What to work on>
Please set down all the lines beneath this one exactly, without the pictures.

## Start Data for processing

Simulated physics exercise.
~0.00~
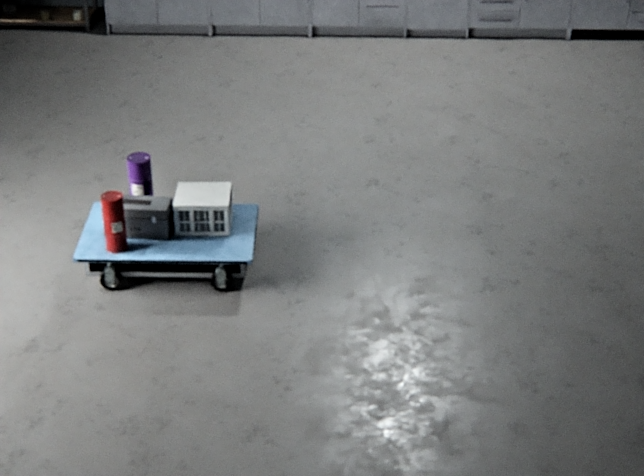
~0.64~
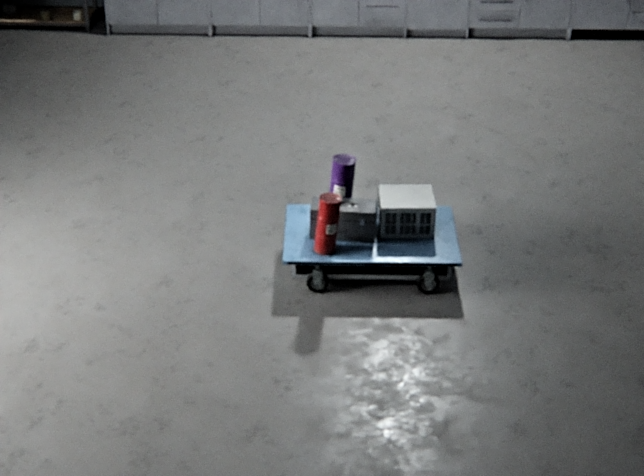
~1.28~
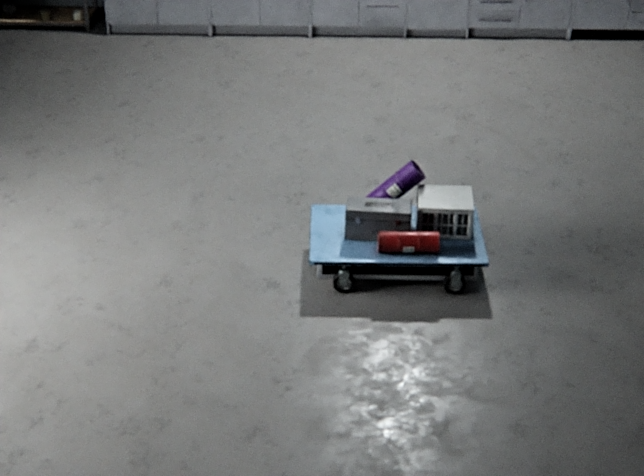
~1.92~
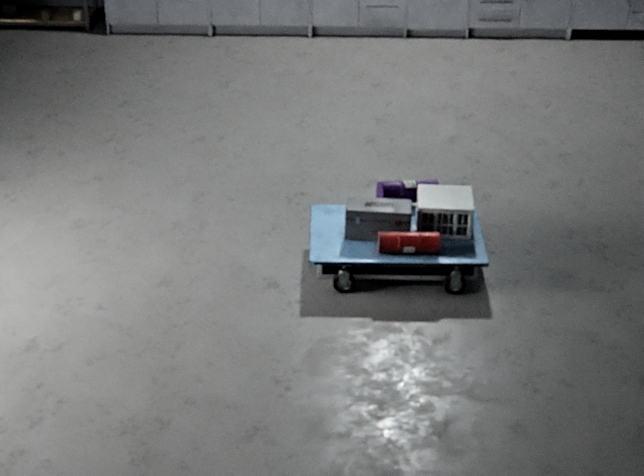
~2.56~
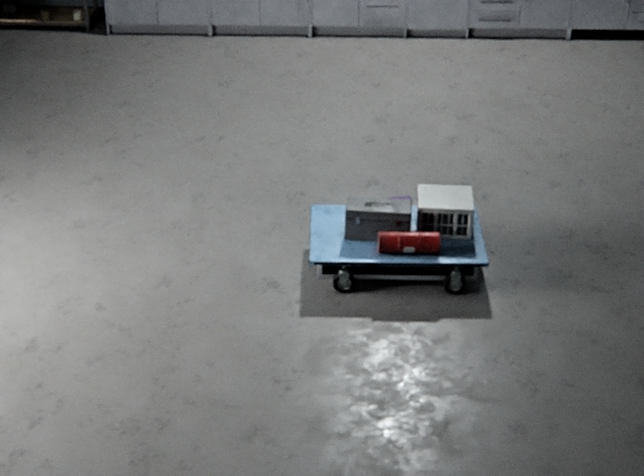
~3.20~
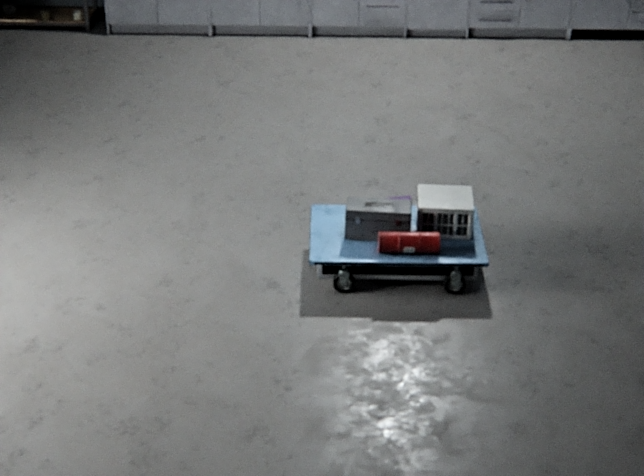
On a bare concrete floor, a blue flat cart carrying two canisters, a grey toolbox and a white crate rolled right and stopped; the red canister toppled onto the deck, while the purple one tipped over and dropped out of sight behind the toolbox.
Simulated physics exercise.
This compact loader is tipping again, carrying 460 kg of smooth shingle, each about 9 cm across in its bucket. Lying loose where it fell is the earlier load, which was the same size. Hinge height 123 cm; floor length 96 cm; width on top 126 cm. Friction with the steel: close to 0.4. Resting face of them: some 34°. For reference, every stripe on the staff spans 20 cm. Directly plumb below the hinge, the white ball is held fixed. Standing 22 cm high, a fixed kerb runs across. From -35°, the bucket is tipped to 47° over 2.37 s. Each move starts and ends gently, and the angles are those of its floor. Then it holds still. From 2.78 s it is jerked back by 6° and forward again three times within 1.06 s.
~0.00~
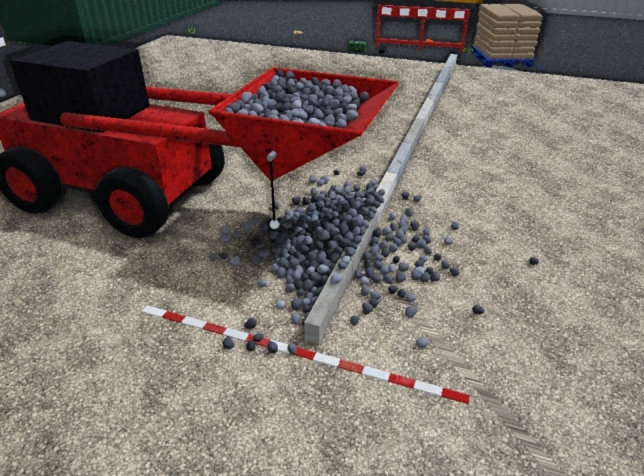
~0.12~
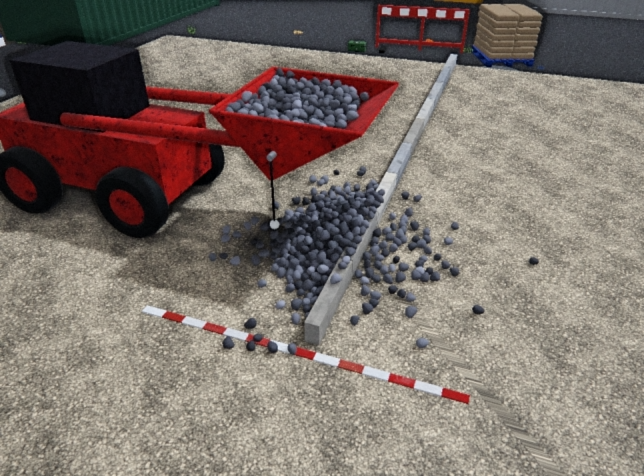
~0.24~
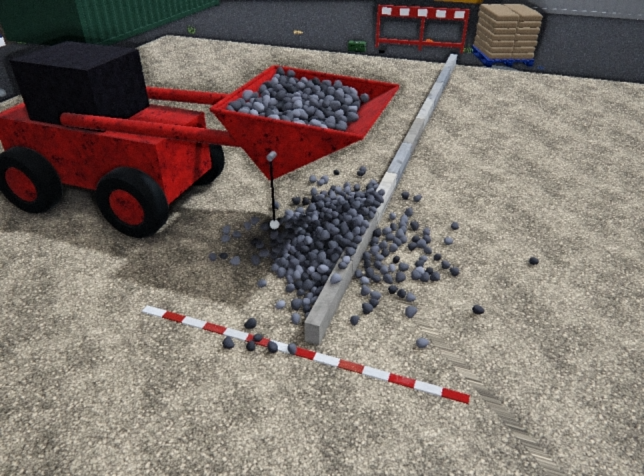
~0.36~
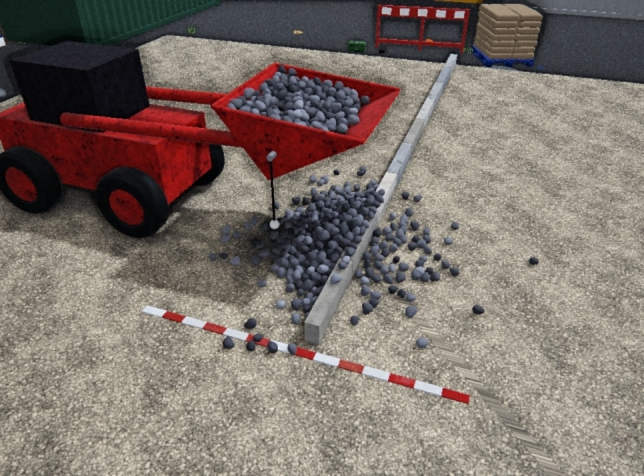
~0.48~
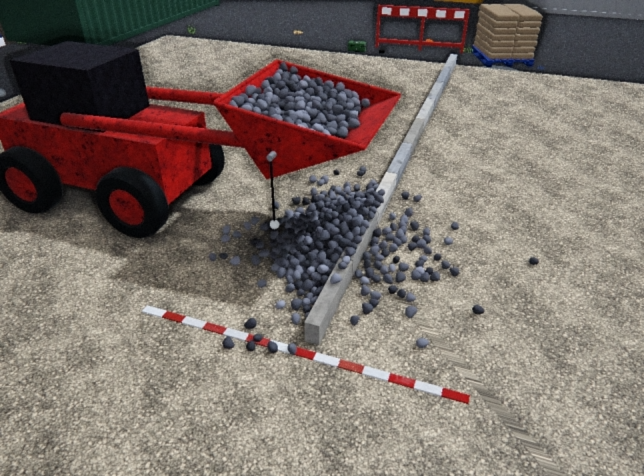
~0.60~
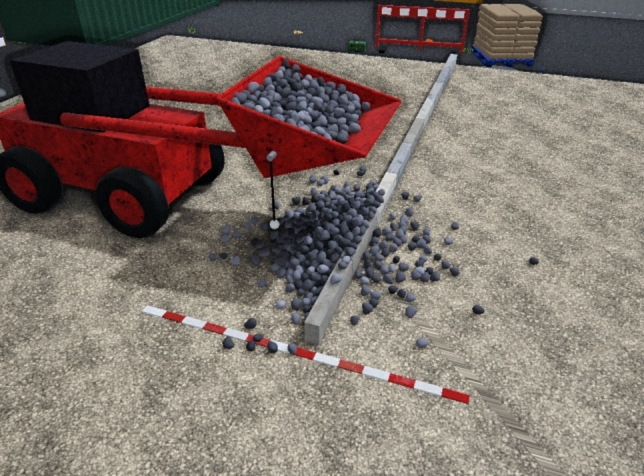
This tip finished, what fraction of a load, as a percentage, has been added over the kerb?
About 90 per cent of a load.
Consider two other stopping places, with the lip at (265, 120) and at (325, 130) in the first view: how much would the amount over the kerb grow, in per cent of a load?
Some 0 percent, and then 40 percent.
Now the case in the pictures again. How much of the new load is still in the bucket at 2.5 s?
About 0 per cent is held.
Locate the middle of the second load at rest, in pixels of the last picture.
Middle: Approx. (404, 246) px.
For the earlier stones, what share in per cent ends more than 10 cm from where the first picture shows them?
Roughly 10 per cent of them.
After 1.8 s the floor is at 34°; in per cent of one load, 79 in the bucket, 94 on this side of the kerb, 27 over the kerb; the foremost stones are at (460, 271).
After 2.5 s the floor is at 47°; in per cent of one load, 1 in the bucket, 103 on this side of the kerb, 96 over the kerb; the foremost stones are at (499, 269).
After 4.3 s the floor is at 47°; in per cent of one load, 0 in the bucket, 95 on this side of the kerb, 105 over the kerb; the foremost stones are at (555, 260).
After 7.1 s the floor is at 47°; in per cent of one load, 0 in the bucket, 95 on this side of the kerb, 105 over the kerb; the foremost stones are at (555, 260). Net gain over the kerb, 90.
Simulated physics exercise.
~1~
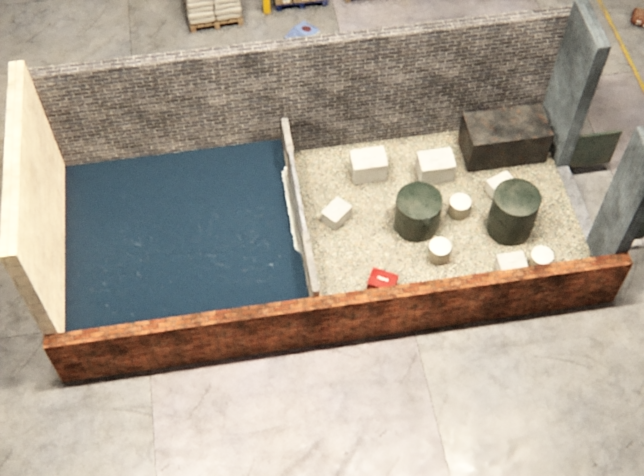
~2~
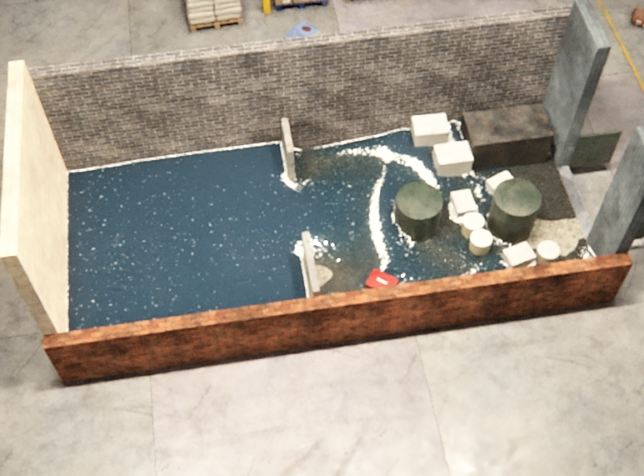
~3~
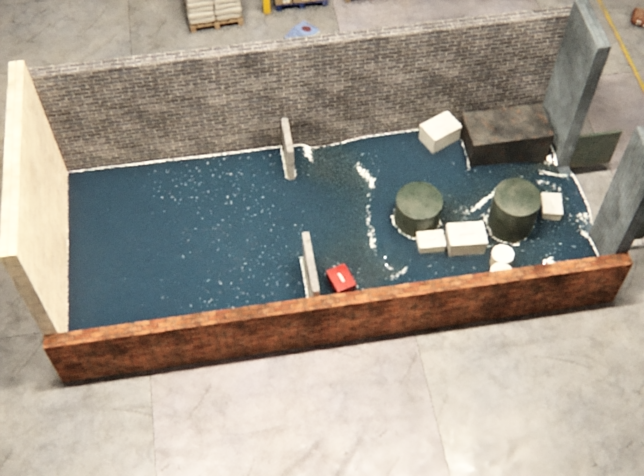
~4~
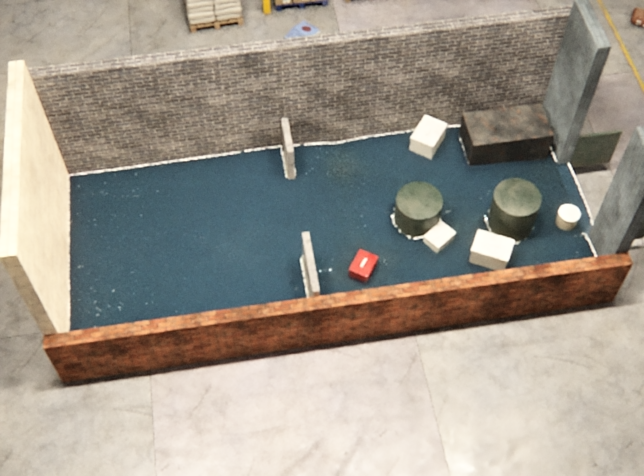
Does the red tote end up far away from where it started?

## End Data for processing

Written solution>
Simulated physics exercise.
~0.00~
~0.64~
~1.28~
~1.92~
~2.56~
~3.20~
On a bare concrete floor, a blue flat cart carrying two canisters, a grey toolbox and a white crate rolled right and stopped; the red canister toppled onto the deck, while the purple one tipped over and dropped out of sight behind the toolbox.
Simulated physics exercise.
This compact loader is tipping again, carrying 460 kg of smooth shingle, each about 9 cm across in its bucket. Lying loose where it fell is the earlier load, which was the same size. Hinge height 123 cm; floor length 96 cm; width on top 126 cm. Friction with the steel: close to 0.4. Resting face of them: some 34°. For reference, every stripe on the staff spans 20 cm. Directly plumb below the hinge, the white ball is held fixed. Standing 22 cm high, a fixed kerb runs across. From -35°, the bucket is tipped to 47° over 2.37 s. Each move starts and ends gently, and the angles are those of its floor. Then it holds still. From 2.78 s it is jerked back by 6° and forward again three times within 1.06 s.
~0.00~
~0.12~
~0.24~
~0.36~
~0.48~
~0.60~
This tip finished, what fraction of a load, as a percentage, has been added over the kerb?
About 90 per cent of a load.
Consider two other stopping places, with the lip at (265, 120) and at (325, 130) in the first view: how much would the amount over the kerb grow, in per cent of a load?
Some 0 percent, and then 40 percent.
Now the case in the pictures again. How much of the new load is still in the bucket at 2.5 s?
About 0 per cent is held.
Locate the middle of the second load at rest, in pixels of the last picture.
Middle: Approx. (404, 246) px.
For the earlier stones, what share in per cent ends more than 10 cm from where the first picture shows them?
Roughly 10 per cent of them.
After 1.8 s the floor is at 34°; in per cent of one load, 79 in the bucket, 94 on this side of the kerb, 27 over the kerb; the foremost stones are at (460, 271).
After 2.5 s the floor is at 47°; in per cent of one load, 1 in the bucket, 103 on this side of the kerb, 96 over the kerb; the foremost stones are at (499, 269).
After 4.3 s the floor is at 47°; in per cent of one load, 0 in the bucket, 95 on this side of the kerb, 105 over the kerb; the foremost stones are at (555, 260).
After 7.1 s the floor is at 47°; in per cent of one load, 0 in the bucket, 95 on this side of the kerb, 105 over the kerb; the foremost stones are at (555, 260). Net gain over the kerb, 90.
Simulated physics exercise.
~1~
~2~
~3~
~4~
Does the red tote end up far away from where it started?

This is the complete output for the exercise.